**Material to process**
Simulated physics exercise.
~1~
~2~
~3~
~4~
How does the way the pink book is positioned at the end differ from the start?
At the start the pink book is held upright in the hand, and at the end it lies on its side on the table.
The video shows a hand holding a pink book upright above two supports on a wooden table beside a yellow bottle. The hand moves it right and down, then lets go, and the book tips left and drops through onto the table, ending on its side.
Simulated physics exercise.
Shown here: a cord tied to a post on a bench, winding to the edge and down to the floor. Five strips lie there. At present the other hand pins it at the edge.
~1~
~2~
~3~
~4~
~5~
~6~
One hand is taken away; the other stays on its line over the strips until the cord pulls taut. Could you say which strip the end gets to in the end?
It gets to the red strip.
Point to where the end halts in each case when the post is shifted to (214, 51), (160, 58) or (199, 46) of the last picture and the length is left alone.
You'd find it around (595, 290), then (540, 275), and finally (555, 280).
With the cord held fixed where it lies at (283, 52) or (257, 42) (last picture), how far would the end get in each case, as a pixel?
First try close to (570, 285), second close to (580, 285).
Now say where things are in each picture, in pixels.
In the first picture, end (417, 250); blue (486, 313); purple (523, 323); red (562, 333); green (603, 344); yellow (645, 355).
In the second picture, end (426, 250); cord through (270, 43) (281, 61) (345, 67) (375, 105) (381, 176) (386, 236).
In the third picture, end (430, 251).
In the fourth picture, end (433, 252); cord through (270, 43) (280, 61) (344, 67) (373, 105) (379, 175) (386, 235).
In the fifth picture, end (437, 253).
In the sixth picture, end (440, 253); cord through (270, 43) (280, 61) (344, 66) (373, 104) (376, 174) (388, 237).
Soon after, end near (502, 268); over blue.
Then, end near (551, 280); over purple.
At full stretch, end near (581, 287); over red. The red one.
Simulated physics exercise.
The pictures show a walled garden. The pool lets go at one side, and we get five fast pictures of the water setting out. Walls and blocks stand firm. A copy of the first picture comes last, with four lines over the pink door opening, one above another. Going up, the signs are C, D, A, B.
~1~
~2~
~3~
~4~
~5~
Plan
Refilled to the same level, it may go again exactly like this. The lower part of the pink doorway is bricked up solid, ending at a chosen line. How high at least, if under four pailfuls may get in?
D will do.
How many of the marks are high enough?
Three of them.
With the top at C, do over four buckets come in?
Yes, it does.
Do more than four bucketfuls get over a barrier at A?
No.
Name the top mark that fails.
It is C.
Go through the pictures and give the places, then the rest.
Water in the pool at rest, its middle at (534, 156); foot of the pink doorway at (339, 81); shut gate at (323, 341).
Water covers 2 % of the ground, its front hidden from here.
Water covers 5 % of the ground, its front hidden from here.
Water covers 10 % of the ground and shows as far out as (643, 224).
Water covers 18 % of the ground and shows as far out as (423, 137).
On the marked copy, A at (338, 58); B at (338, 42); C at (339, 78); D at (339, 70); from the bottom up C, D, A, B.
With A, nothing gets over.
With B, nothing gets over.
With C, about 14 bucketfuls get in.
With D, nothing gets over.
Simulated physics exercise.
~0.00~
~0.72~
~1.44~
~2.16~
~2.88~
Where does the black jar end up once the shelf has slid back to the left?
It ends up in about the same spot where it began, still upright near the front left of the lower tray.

**What the task requires**
Repeat each record exactly. Omit nothing.

**Complete response**
Simulated physics exercise.
~1~
~2~
~3~
~4~
How does the way the pink book is positioned at the end differ from the start?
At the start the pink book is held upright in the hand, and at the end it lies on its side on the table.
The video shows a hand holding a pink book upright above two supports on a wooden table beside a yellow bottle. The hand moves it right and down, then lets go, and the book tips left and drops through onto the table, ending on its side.
Simulated physics exercise.
Shown here: a cord tied to a post on a bench, winding to the edge and down to the floor. Five strips lie there. At present the other hand pins it at the edge.
~1~
~2~
~3~
~4~
~5~
~6~
One hand is taken away; the other stays on its line over the strips until the cord pulls taut. Could you say which strip the end gets to in the end?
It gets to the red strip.
Point to where the end halts in each case when the post is shifted to (214, 51), (160, 58) or (199, 46) of the last picture and the length is left alone.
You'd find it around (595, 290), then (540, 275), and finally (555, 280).
With the cord held fixed where it lies at (283, 52) or (257, 42) (last picture), how far would the end get in each case, as a pixel?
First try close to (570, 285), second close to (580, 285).
Now say where things are in each picture, in pixels.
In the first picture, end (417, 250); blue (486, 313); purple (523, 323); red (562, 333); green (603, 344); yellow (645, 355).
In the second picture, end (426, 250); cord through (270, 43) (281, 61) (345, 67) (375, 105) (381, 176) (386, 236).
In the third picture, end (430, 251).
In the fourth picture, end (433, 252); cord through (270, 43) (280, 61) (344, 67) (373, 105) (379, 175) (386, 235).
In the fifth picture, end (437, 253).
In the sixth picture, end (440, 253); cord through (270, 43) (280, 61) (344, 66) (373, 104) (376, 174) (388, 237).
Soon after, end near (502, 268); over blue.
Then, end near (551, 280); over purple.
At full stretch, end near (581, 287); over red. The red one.
Simulated physics exercise.
The pictures show a walled garden. The pool lets go at one side, and we get five fast pictures of the water setting out. Walls and blocks stand firm. A copy of the first picture comes last, with four lines over the pink door opening, one above another. Going up, the signs are C, D, A, B.
~1~
~2~
~3~
~4~
~5~
Plan
Refilled to the same level, it may go again exactly like this. The lower part of the pink doorway is bricked up solid, ending at a chosen line. How high at least, if under four pailfuls may get in?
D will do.
How many of the marks are high enough?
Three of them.
With the top at C, do over four buckets come in?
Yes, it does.
Do more than four bucketfuls get over a barrier at A?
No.
Name the top mark that fails.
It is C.
Go through the pictures and give the places, then the rest.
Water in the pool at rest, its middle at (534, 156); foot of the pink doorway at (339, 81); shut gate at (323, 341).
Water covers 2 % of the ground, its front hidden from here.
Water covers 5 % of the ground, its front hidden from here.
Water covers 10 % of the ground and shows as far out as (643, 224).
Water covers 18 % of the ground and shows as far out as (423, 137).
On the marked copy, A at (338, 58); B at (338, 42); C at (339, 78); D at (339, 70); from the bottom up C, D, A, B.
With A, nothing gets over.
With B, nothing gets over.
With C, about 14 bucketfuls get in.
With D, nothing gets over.
Simulated physics exercise.
~0.00~
~0.72~
~1.44~
~2.16~
~2.88~
Where does the black jar end up once the shelf has slid back to the left?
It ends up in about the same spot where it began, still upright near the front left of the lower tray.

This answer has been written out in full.